● **Set problem**
Reproduce the full listing below unchanged, apart from the pictures.

● **Source excerpt**
——————
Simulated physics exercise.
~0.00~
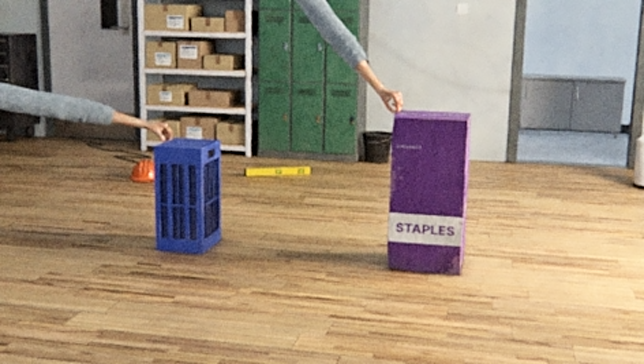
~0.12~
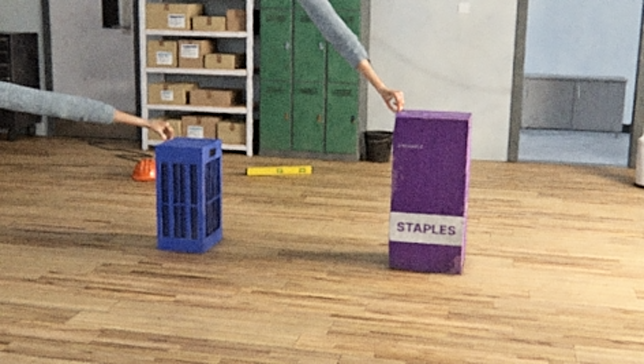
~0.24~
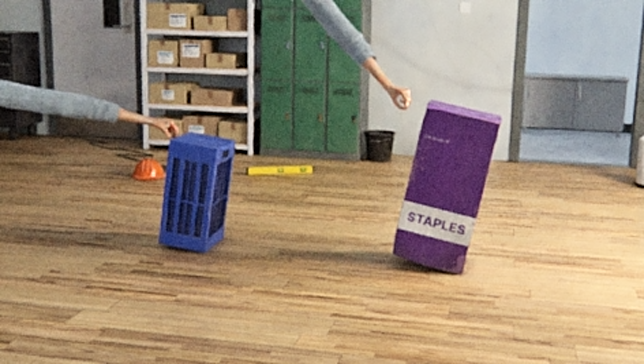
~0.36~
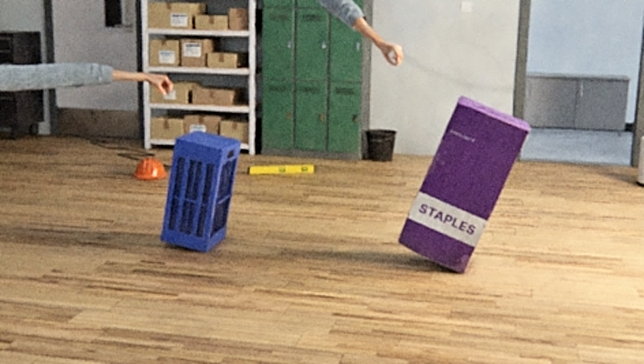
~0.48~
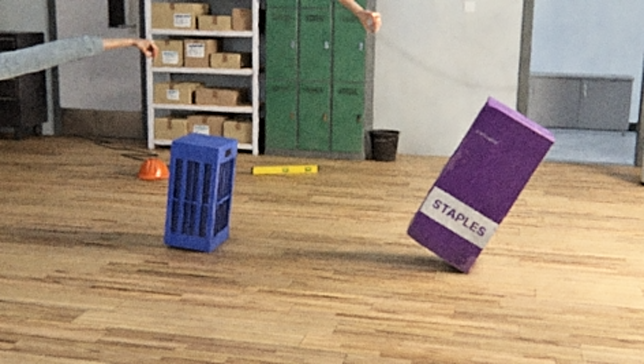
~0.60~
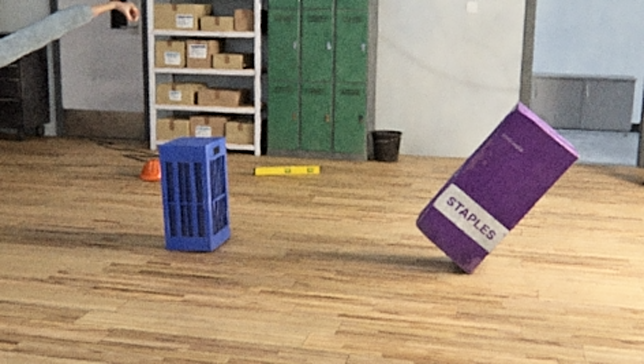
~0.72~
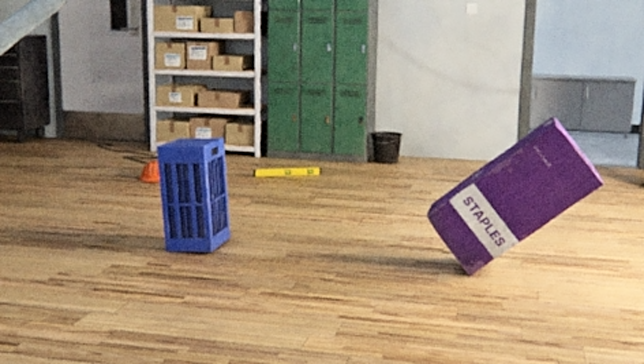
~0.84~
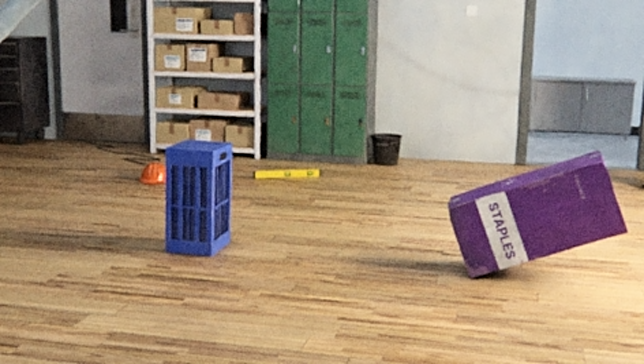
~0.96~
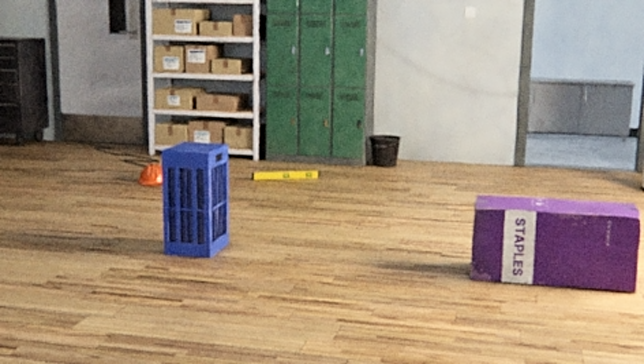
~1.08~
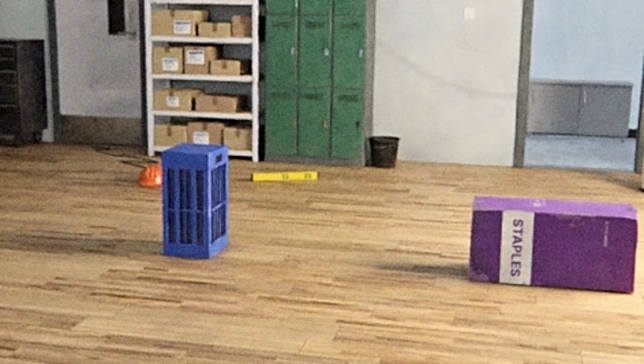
In a storage room, hands tip a blue crate that settles upright and a purple box that topples.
——————
● **Result of this task**
Simulated physics exercise.
~0.00~
~0.12~
~0.24~
~0.36~
~0.48~
~0.60~
~0.72~
~0.84~
~0.96~
~1.08~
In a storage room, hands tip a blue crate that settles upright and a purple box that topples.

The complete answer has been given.